▸ **What is needed**
The listing below must be repeated word for word, with its images excluded.

▸ **Data section**
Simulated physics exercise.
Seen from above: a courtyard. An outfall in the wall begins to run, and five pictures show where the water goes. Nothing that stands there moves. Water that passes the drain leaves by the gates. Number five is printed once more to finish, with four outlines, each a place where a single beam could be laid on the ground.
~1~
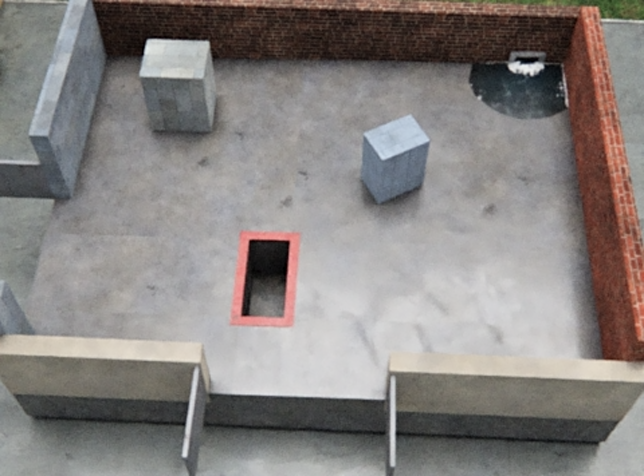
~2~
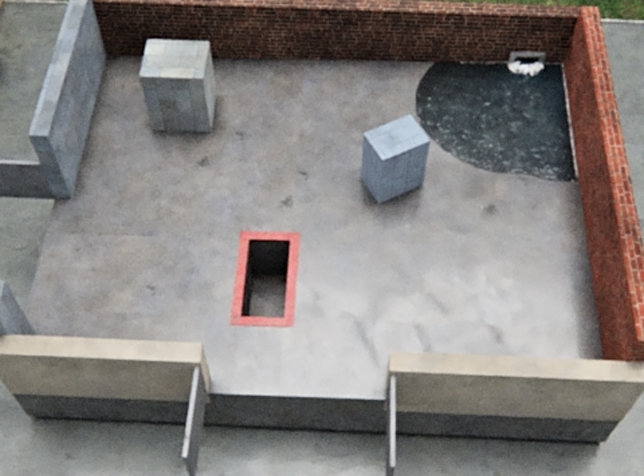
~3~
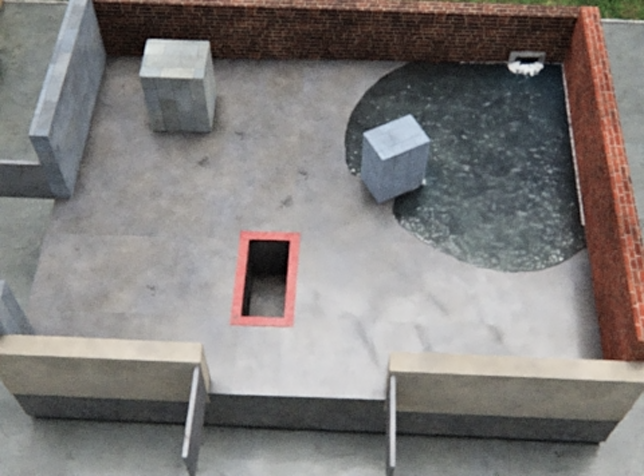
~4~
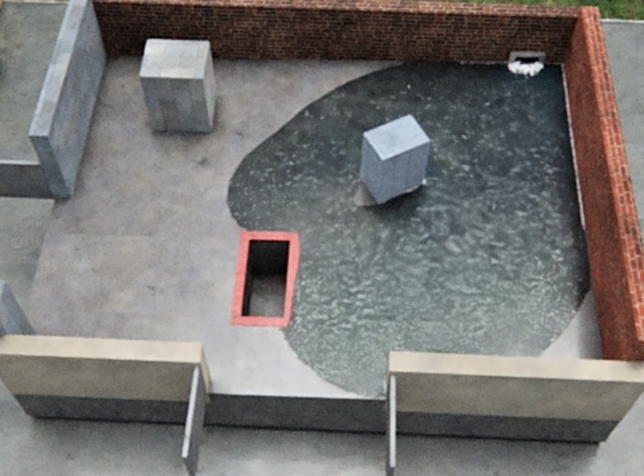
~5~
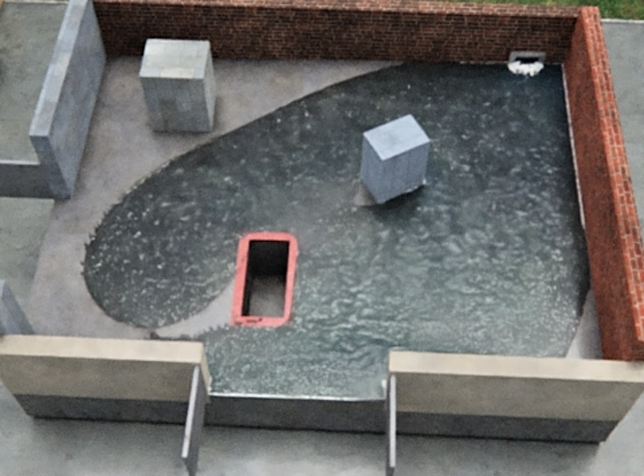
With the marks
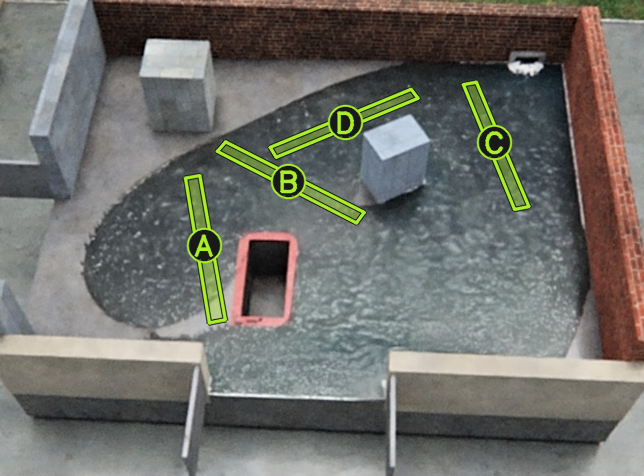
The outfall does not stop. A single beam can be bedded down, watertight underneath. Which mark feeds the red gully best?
Choose A.
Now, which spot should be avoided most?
B it is.
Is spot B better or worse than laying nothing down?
Spot B is worse.
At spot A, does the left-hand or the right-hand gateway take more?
More leaves on the right.
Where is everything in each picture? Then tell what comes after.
In the first frame, outfall at (526, 59); red gully at (266, 278); open gate at (56, 264); open gate at (298, 378); front seen at (562, 108), 4 % of the ground wet; red gully still dry.
In the second frame, front seen at (548, 174), 11 % of the ground wet; red gully still dry.
In the third frame, front seen at (535, 267), 26 % of the ground wet; red gully still dry.
In the fourth frame, front seen at (307, 323), 52 % of the ground wet; red gully still dry.
In the fifth frame, front seen at (107, 308), 68 % of the ground wet; red gully taking water.
On the marked copy, A from (192, 176) to (217, 321); B from (221, 146) to (360, 217); C from (469, 83) to (521, 208); D from (273, 152) to (414, 93).
If A is chosen, about 34 % of the stream goes into the red gully, about 66 % out by the gates.
If B is chosen, about 14 % of the stream goes into the red gully, about 86 % out by the gates.
If C is chosen, about 19 % of the stream goes into the red gully, about 81 % out by the gates.
If D is chosen, about 21 % of the stream goes into the red gully, about 79 % out by the gates.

▸ **Correct output**
Simulated physics exercise.
Seen from above: a courtyard. An outfall in the wall begins to run, and five pictures show where the water goes. Nothing that stands there moves. Water that passes the drain leaves by the gates. Number five is printed once more to finish, with four outlines, each a place where a single beam could be laid on the ground.
~1~
~2~
~3~
~4~
~5~
With the marks
The outfall does not stop. A single beam can be bedded down, watertight underneath. Which mark feeds the red gully best?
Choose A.
Now, which spot should be avoided most?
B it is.
Is spot B better or worse than laying nothing down?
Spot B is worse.
At spot A, does the left-hand or the right-hand gateway take more?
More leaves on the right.
Where is everything in each picture? Then tell what comes after.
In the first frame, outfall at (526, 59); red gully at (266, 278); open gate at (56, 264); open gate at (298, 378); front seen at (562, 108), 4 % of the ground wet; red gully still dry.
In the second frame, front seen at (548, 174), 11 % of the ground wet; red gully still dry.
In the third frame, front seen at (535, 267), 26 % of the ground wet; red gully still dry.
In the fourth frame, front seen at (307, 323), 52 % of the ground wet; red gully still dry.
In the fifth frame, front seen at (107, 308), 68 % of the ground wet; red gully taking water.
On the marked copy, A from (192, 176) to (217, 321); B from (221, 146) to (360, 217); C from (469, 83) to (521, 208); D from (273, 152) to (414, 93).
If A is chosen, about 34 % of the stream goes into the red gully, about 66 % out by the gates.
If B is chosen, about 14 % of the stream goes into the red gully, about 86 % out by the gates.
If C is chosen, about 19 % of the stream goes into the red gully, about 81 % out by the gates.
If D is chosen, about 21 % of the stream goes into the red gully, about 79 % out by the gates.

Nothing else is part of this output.